__SOURCE EXCERPT__
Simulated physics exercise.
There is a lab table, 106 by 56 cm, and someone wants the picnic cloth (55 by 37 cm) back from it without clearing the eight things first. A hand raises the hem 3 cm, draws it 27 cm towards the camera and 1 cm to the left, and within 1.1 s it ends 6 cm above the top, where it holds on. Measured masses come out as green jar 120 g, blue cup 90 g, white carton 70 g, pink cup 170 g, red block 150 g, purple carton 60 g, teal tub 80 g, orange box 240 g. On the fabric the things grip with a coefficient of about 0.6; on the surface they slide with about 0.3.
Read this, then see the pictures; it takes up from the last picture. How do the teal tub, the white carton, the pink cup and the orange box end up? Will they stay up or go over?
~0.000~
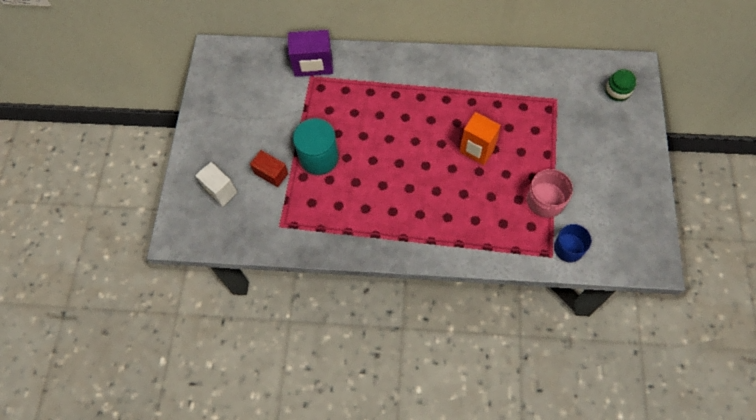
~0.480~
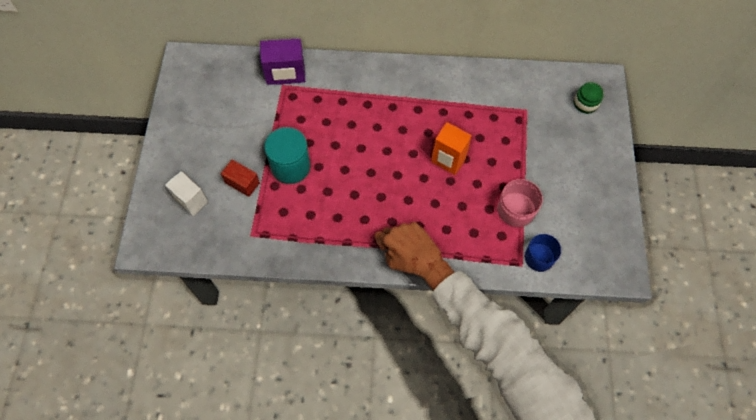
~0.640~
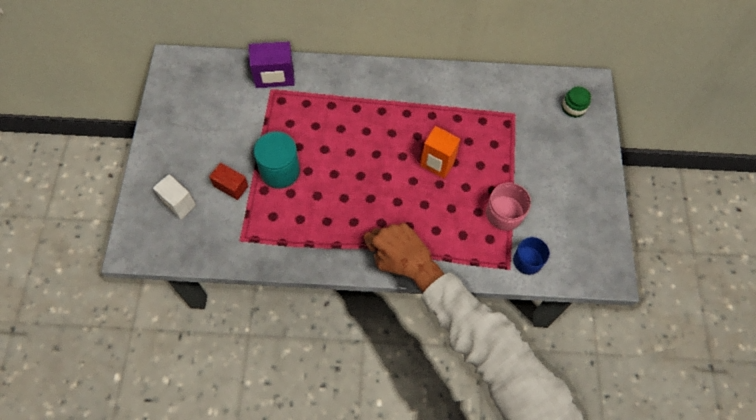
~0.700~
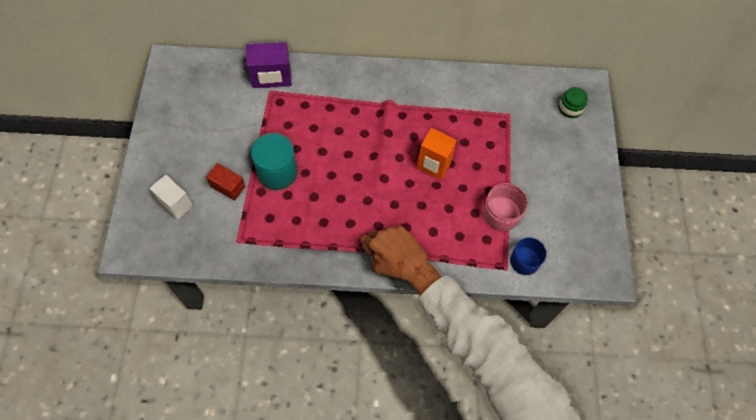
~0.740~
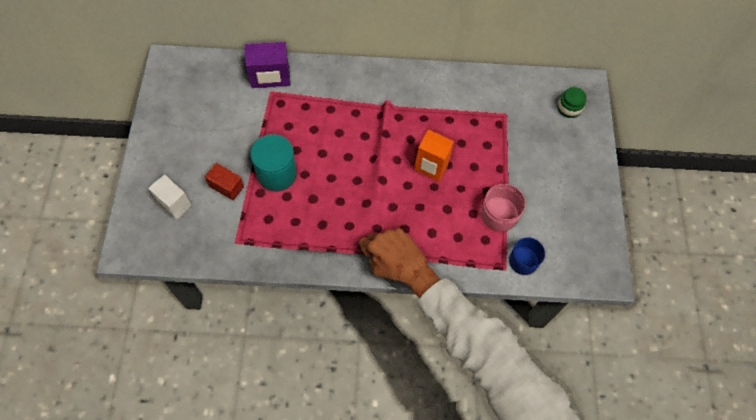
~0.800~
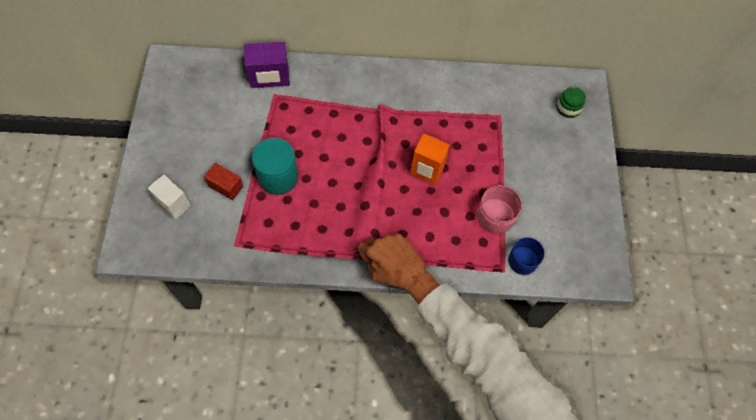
In short: The teal tub goes over, the white carton stays up, the pink cup goes over, the orange box goes over.
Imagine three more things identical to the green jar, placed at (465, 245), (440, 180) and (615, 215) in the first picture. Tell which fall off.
Log, listed order - lost / lost / kept.
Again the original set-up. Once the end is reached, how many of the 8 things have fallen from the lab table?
3 in all.
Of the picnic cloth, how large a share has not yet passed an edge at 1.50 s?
I'd say close to 60 per cent of it.
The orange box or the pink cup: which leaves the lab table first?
The pink one goes first.
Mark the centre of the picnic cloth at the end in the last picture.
I'd say it sits around (332, 299) in the last picture.
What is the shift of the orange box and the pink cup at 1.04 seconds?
For the orange box, 10 centimetres, and for the pink cup, 6 centimetres.
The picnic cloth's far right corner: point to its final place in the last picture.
(469, 272) or thereabouts.
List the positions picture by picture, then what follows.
Shows, teal tub (314, 136); white carton (213, 177); pink cup (552, 187); orange box (483, 127); picnic cloth corners (279, 227) (557, 99), in the first frame.
Shows, purple carton (281, 50); picnic cloth corners (251, 237) (527, 110); grip (385, 249), in the second frame.
Shows, picnic cloth corners (240, 241) (515, 114); grip (375, 250), in the third frame.
Shows, picnic cloth corners (236, 243) (510, 114); grip (371, 253), in the fourth frame.
Shows, orange box (437, 144); picnic cloth corners (235, 244) (506, 114); grip (370, 255), in the fifth frame.
Shows, teal tub (273, 156); white carton (166, 190); pink cup (502, 203); orange box (432, 148); picnic cloth corners (234, 246) (501, 115) (505, 272); grip (369, 260), in the sixth frame.
After 1.0 s, 95 % of the picnic cloth is still over the top; orange box 9 cm off its start, teal tub 8 cm off its start, pink cup 6 cm off its start.
After 1.3 s, 75 % of the picnic cloth is still over the top; orange box 17 cm off its start, teal tub 16 cm off its start, pink cup 12 cm off its start.
After 1.5 s, 60 % of the picnic cloth is still over the top; orange box 26 cm off its start at (384, 250), teal tub 24 cm off its start at (263, 264), pink cup 18 cm off its start at (462, 276).
After 1.7 s, 45 % of the picnic cloth is still over the top; teal tub over the edge, orange box 30 cm off its start, pink cup over the edge.
After 3.3 s, 30 % of the picnic cloth is still over the top; orange box over the edge, teal tub over the edge, pink cup over the edge, white carton 0 cm off its start at (165, 190).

__YOUR INSTRUCTIONS__
Transcribe the full listing above exactly, with the images removed.

__RESULT OF THIS EXERCISE__
Simulated physics exercise.
There is a lab table, 106 by 56 cm, and someone wants the picnic cloth (55 by 37 cm) back from it without clearing the eight things first. A hand raises the hem 3 cm, draws it 27 cm towards the camera and 1 cm to the left, and within 1.1 s it ends 6 cm above the top, where it holds on. Measured masses come out as green jar 120 g, blue cup 90 g, white carton 70 g, pink cup 170 g, red block 150 g, purple carton 60 g, teal tub 80 g, orange box 240 g. On the fabric the things grip with a coefficient of about 0.6; on the surface they slide with about 0.3.
Read this, then see the pictures; it takes up from the last picture. How do the teal tub, the white carton, the pink cup and the orange box end up? Will they stay up or go over?
~0.000~
~0.480~
~0.640~
~0.700~
~0.740~
~0.800~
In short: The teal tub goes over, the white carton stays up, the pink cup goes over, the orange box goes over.
Imagine three more things identical to the green jar, placed at (465, 245), (440, 180) and (615, 215) in the first picture. Tell which fall off.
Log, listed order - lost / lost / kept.
Again the original set-up. Once the end is reached, how many of the 8 things have fallen from the lab table?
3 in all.
Of the picnic cloth, how large a share has not yet passed an edge at 1.50 s?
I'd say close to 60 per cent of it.
The orange box or the pink cup: which leaves the lab table first?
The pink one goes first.
Mark the centre of the picnic cloth at the end in the last picture.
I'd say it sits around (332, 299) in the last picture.
What is the shift of the orange box and the pink cup at 1.04 seconds?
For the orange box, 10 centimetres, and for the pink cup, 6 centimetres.
The picnic cloth's far right corner: point to its final place in the last picture.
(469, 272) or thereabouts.
List the positions picture by picture, then what follows.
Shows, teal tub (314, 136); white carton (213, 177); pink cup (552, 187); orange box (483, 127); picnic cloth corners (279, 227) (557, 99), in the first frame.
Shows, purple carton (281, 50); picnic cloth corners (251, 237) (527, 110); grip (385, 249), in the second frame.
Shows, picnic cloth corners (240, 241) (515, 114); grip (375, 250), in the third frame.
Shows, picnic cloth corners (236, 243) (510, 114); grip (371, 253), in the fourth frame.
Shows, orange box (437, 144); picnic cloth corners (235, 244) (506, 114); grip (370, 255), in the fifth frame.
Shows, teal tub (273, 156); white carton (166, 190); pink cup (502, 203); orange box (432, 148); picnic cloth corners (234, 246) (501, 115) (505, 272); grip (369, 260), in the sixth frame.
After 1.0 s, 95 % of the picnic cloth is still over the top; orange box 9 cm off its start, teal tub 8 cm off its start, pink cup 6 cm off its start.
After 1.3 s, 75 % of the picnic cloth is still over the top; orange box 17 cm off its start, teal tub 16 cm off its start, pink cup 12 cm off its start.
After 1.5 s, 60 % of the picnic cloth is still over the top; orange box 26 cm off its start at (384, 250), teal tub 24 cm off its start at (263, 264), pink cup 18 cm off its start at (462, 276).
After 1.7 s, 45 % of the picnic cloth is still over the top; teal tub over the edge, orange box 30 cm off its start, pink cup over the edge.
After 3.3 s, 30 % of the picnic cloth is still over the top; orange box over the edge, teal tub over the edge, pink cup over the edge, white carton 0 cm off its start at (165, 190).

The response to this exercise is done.